# [Excerpted records]
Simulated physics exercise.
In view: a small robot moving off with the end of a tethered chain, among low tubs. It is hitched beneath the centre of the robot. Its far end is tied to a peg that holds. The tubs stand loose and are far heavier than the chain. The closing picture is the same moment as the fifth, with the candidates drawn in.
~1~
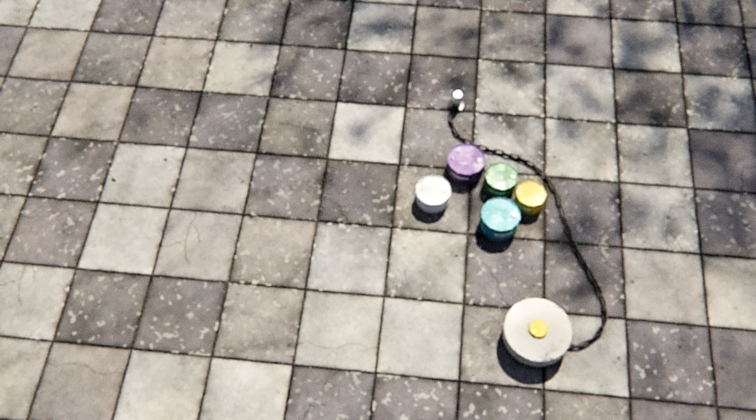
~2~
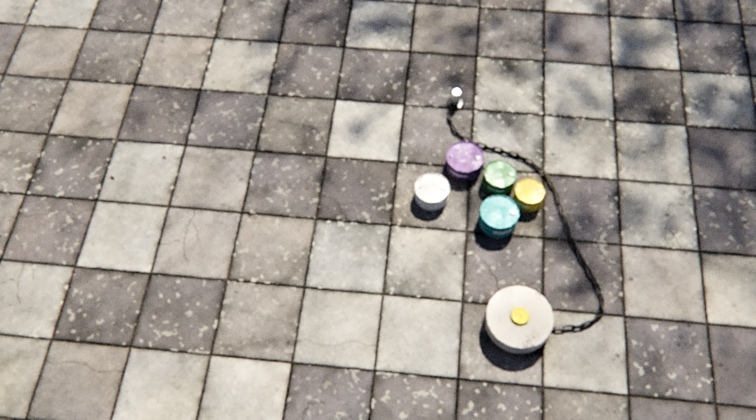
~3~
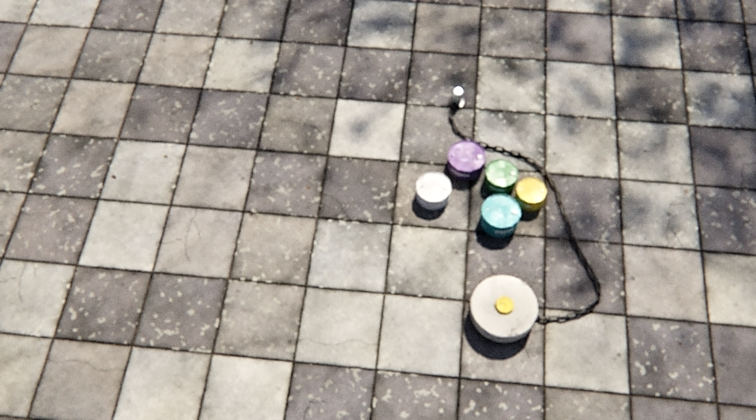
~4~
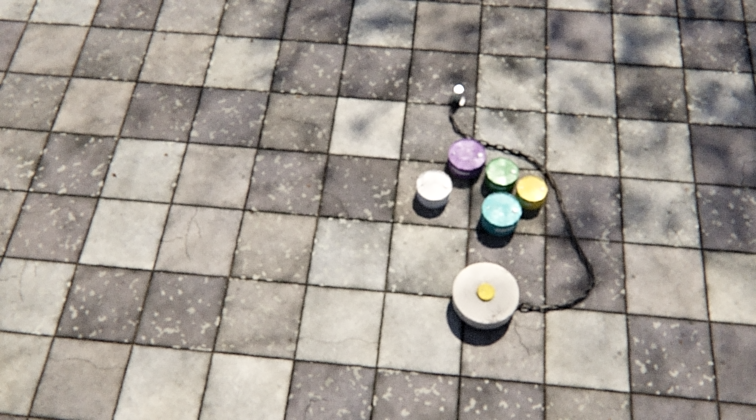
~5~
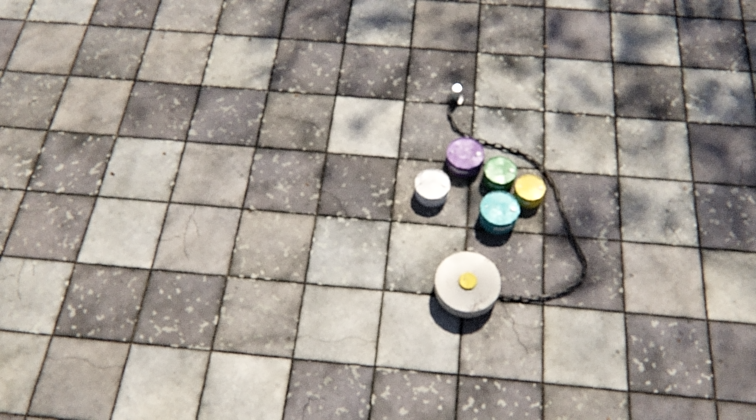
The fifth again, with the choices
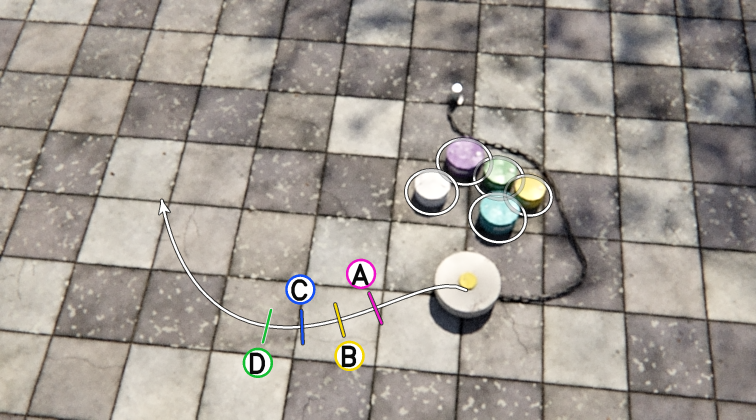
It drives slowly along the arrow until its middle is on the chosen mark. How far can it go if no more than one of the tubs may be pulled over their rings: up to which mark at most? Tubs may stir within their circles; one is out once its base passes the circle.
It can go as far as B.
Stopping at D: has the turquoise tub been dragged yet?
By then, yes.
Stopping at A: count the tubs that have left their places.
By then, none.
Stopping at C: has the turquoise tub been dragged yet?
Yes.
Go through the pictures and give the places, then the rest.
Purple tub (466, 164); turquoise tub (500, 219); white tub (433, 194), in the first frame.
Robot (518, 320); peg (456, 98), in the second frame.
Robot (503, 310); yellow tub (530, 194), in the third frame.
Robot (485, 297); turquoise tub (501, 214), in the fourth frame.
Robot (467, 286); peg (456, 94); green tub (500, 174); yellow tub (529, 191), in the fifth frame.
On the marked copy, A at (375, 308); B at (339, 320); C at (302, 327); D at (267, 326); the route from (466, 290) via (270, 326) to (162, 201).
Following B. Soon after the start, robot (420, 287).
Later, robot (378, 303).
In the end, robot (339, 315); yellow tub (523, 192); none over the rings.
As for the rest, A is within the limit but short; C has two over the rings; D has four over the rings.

...

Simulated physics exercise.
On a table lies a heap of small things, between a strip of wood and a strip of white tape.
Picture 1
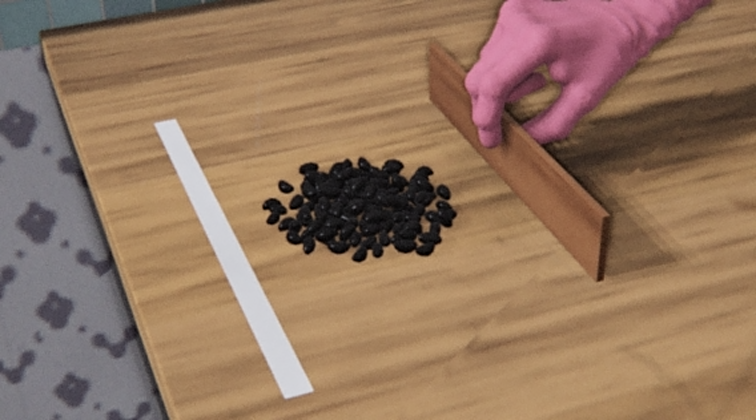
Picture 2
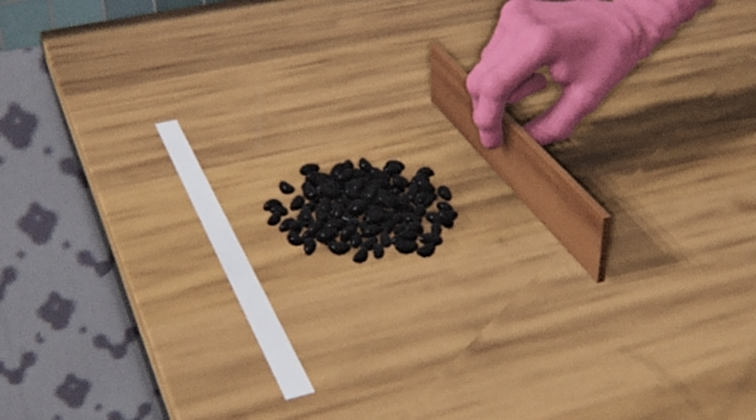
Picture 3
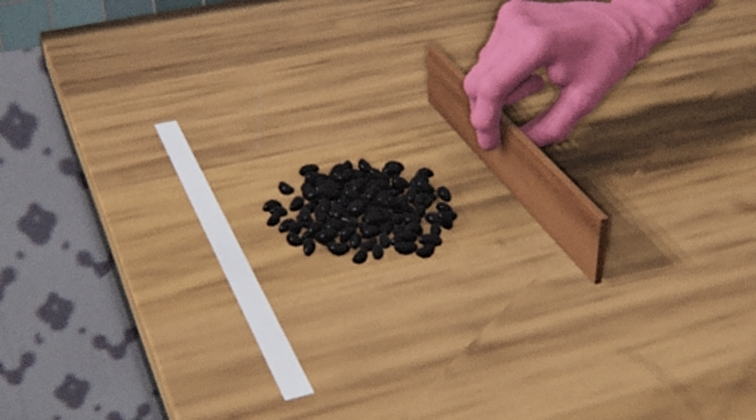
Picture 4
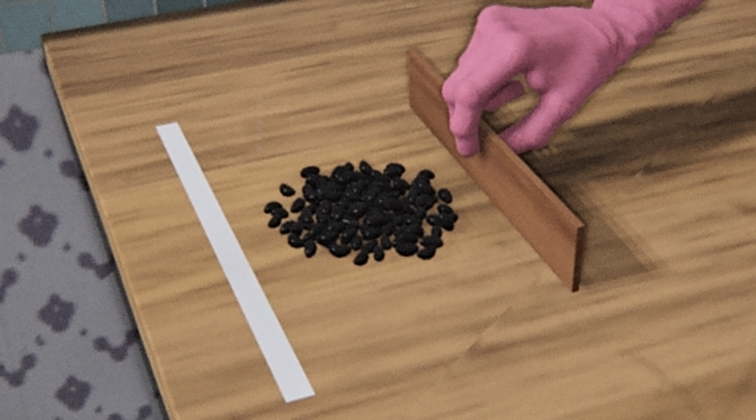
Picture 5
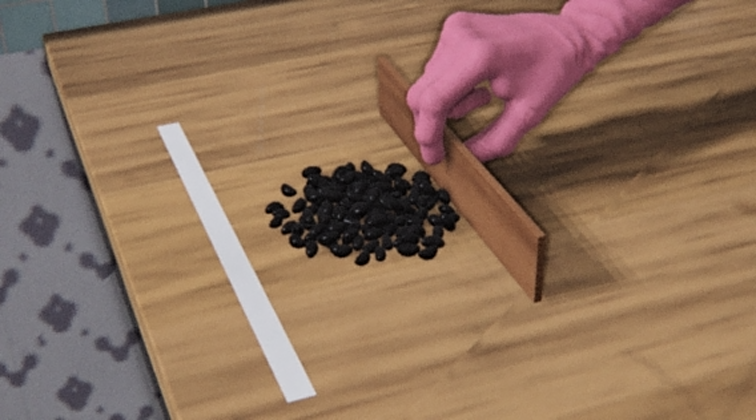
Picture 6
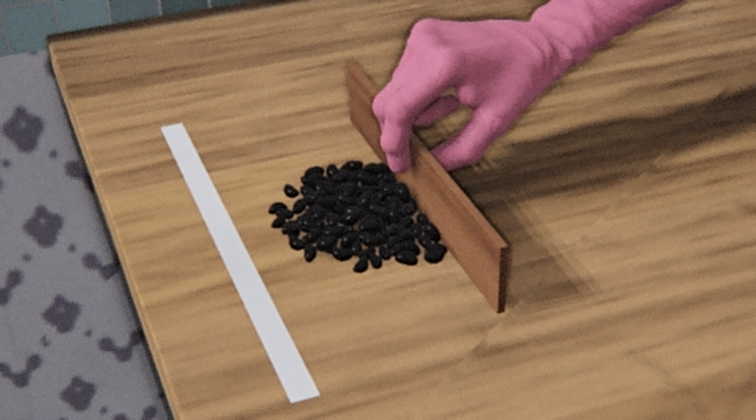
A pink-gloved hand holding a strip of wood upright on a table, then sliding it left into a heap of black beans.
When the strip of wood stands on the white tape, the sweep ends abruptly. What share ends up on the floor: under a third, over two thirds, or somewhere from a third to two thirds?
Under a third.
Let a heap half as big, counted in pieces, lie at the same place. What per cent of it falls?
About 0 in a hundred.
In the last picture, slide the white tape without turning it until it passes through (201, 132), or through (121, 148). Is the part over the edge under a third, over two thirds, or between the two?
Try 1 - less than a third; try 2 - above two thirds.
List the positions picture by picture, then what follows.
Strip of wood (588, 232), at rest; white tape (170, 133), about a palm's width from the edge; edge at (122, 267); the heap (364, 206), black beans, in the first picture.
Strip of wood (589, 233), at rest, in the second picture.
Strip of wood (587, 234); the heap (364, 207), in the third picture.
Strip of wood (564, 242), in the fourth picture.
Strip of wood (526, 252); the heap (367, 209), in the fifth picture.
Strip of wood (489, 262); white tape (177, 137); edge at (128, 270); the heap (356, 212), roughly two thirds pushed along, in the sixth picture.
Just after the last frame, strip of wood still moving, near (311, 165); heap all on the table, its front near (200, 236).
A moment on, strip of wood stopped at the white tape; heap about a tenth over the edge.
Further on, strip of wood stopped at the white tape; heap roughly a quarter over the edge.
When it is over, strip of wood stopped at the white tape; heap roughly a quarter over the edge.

# [Exercise directions]
Pull out each line of the records holding the string "small".

# [Exercise response]
In view: a small robot moving off with the end of a tethered chain, among low tubs. It is hitched beneath the centre of the robot. Its far end is tied to a peg that holds. The tubs stand loose and are far heavier than the chain. The closing picture is the same moment as the fifth, with the candidates drawn in.
On a table lies a heap of small things, between a strip of wood and a strip of white tape.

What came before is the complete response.